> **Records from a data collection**
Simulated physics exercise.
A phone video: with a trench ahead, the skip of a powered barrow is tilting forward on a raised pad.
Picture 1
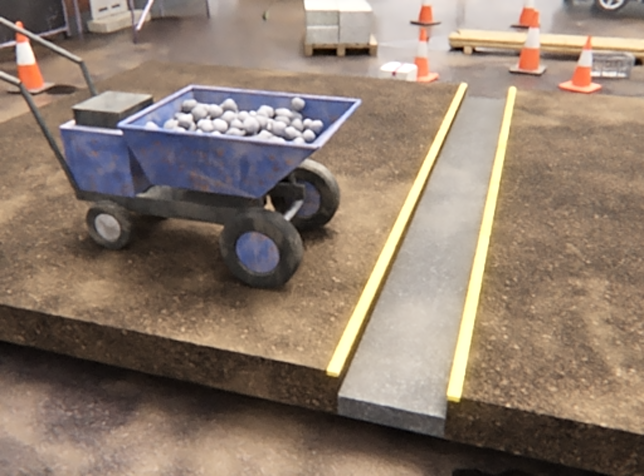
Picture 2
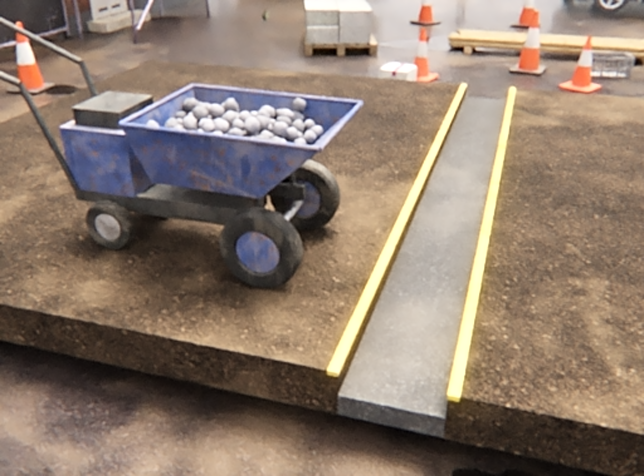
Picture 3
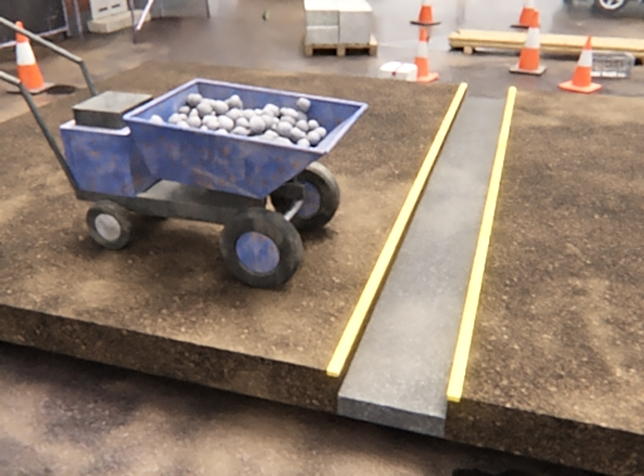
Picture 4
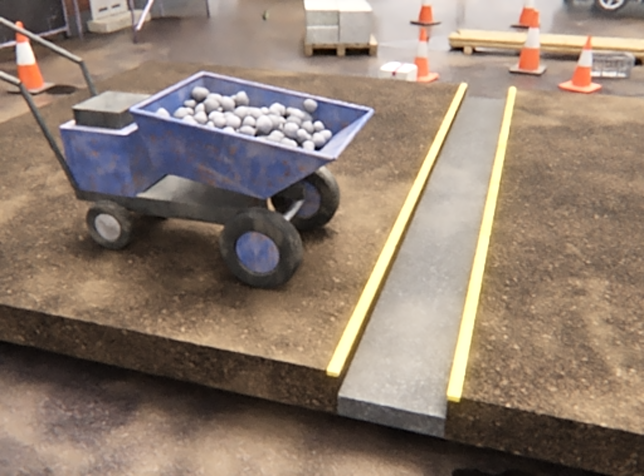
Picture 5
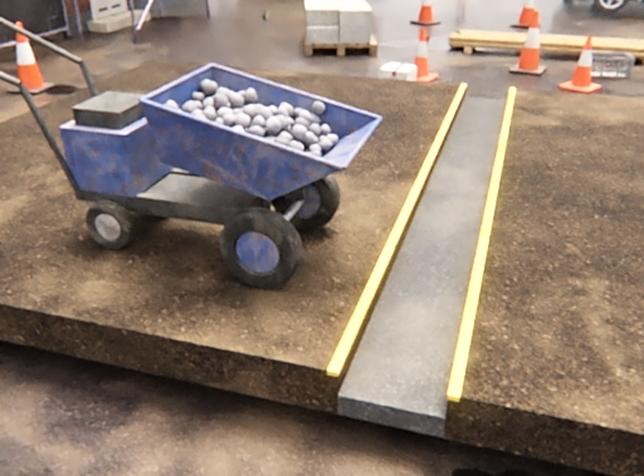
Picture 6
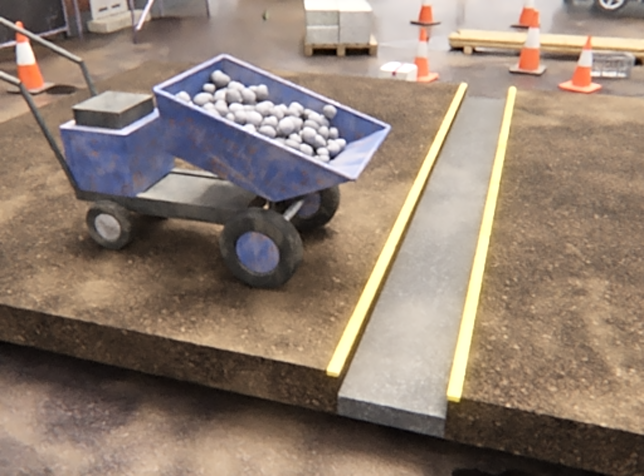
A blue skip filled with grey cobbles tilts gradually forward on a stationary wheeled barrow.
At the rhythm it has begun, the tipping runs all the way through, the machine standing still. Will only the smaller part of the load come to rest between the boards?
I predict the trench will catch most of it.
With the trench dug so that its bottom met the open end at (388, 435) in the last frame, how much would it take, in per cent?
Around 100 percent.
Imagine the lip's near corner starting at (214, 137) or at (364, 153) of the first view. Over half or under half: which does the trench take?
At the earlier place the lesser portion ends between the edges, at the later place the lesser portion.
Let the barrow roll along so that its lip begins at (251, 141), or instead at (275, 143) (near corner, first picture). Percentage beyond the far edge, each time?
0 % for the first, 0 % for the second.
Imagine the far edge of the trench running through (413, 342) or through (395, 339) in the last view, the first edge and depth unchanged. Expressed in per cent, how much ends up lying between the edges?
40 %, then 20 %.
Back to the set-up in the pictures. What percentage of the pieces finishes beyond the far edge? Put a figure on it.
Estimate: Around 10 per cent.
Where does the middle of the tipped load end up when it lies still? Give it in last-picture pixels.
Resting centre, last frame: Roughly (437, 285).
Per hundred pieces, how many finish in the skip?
...
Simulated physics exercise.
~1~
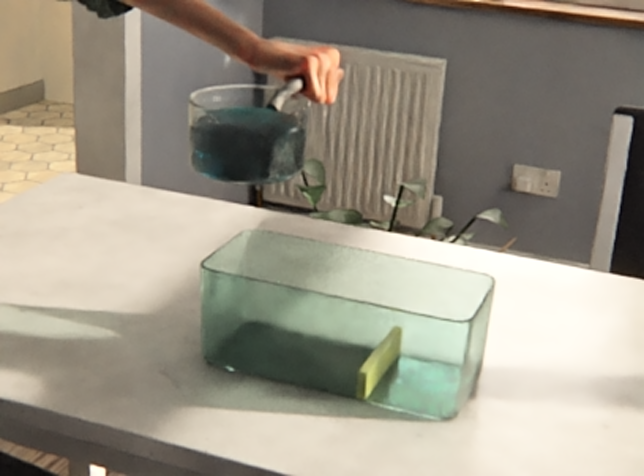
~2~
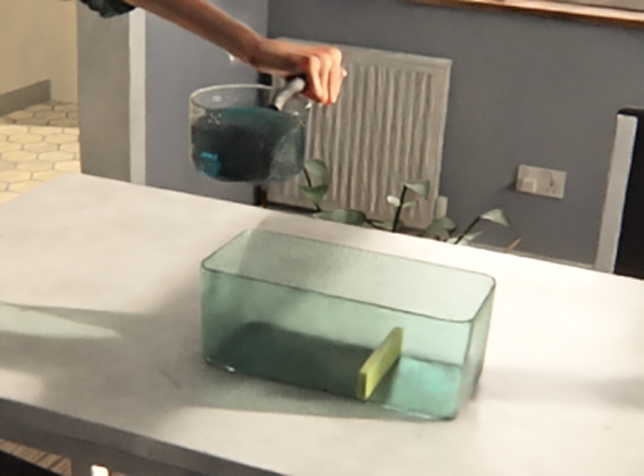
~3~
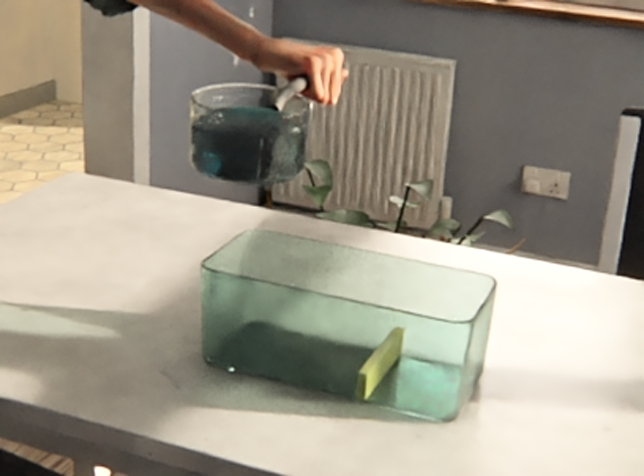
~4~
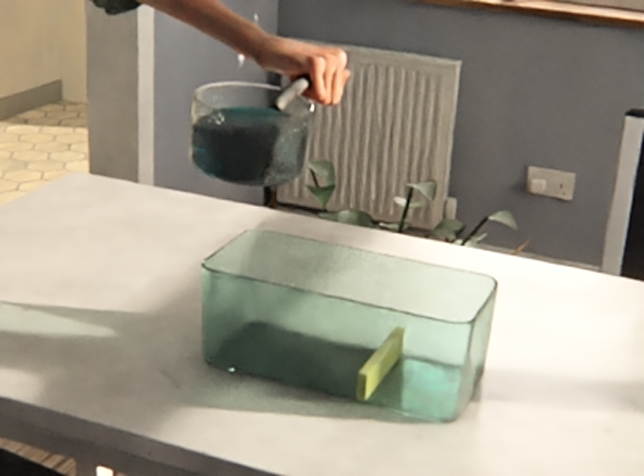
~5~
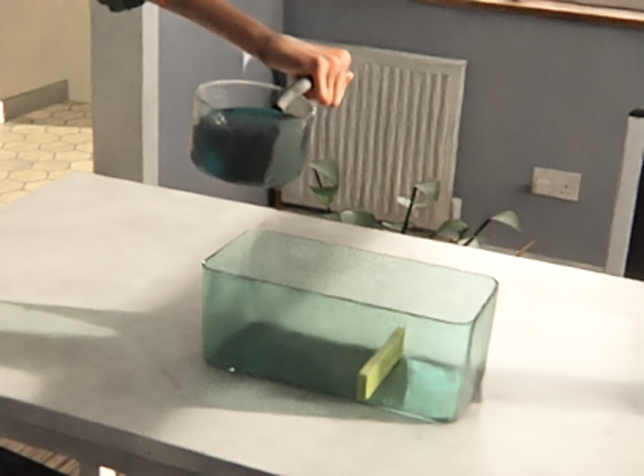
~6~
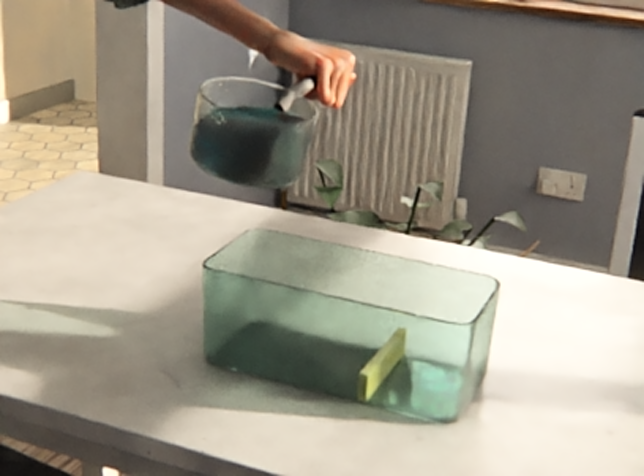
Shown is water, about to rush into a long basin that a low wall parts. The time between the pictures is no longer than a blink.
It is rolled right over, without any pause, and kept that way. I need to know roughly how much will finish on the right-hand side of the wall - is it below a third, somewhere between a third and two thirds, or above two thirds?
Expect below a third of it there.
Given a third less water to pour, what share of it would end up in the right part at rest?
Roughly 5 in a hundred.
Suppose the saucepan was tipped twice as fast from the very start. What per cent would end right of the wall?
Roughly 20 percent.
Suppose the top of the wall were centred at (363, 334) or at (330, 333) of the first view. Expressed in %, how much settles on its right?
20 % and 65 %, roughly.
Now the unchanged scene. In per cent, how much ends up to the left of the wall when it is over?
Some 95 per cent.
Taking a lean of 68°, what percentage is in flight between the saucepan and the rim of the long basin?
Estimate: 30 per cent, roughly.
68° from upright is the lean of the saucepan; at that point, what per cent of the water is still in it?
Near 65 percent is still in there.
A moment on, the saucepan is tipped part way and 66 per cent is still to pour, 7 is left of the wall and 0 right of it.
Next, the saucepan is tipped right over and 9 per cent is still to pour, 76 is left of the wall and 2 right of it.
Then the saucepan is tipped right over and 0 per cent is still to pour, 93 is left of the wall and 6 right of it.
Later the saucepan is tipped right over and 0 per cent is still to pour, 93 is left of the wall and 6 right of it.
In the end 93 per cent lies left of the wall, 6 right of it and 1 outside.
...
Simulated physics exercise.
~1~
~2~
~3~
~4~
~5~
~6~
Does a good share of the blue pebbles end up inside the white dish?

> **What to work on**
Transcribe the lines beginning at the one that contains "Imagine the far" and ending at the one that contains "Per hundred pieces, how", with nothing added or left out.

> **Solution to this exercise**
Imagine the far edge of the trench running through (413, 342) or through (395, 339) in the last view, the first edge and depth unchanged. Expressed in per cent, how much ends up lying between the edges?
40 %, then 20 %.
Back to the set-up in the pictures. What percentage of the pieces finishes beyond the far edge? Put a figure on it.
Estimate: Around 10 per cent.
Where does the middle of the tipped load end up when it lies still? Give it in last-picture pixels.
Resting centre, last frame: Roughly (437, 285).
Per hundred pieces, how many finish in the skip?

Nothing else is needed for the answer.